Collected data>
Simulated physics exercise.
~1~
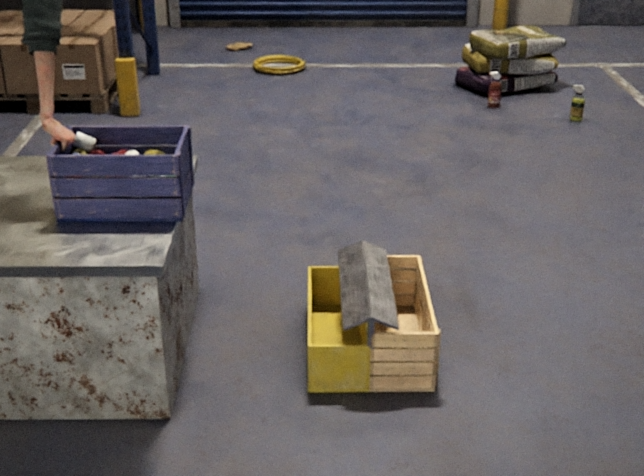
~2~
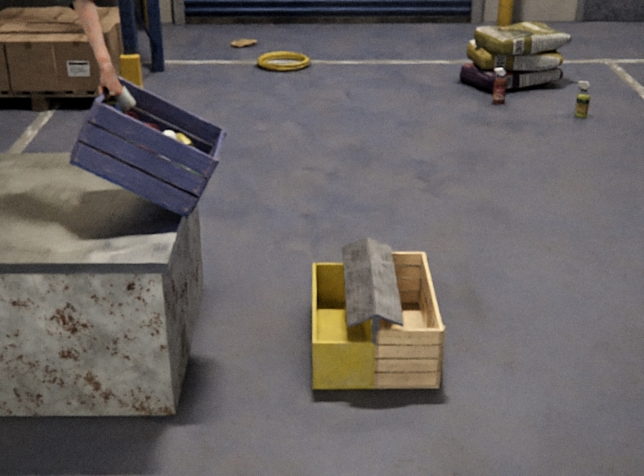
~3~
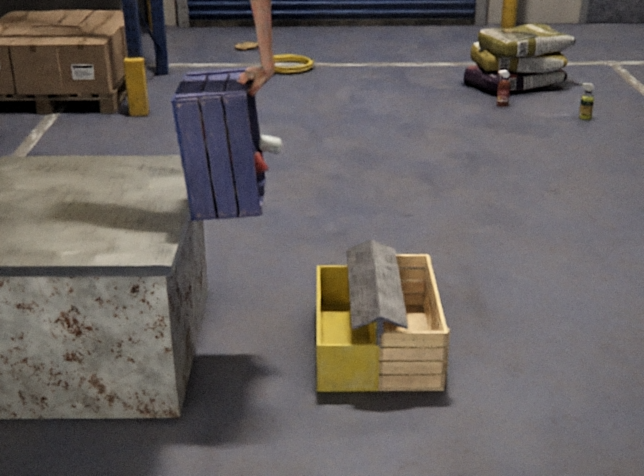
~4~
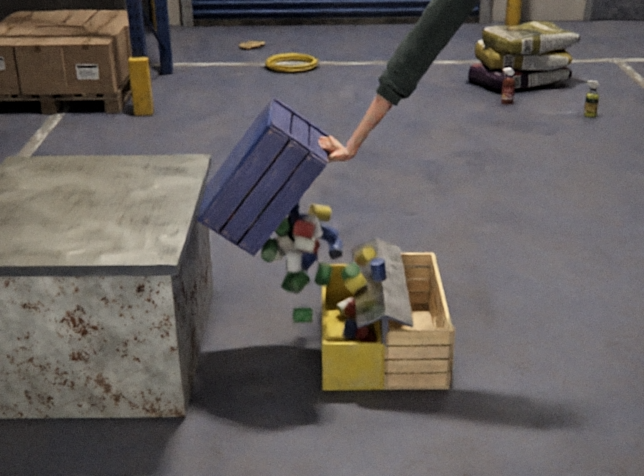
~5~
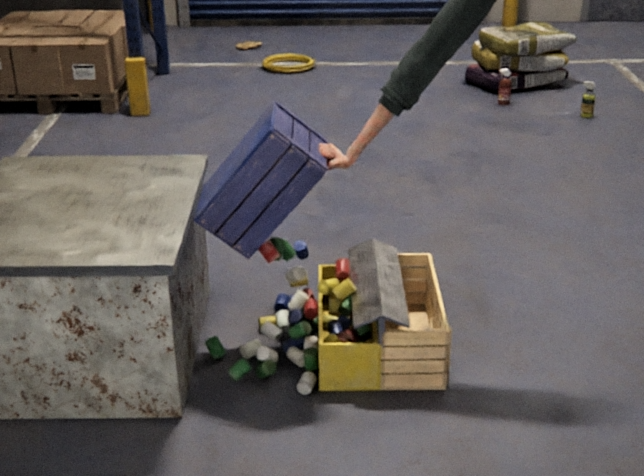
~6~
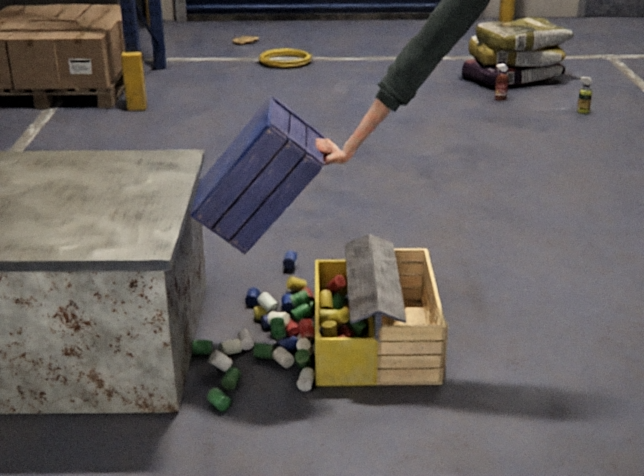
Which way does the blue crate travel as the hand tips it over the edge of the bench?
The blue crate moves to the right, going over the edge of the bench as it tips.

What you have to do>
Without the images, write out each line of the data verbatim.

Answer in full>
Simulated physics exercise.
~1~
~2~
~3~
~4~
~5~
~6~
Which way does the blue crate travel as the hand tips it over the edge of the bench?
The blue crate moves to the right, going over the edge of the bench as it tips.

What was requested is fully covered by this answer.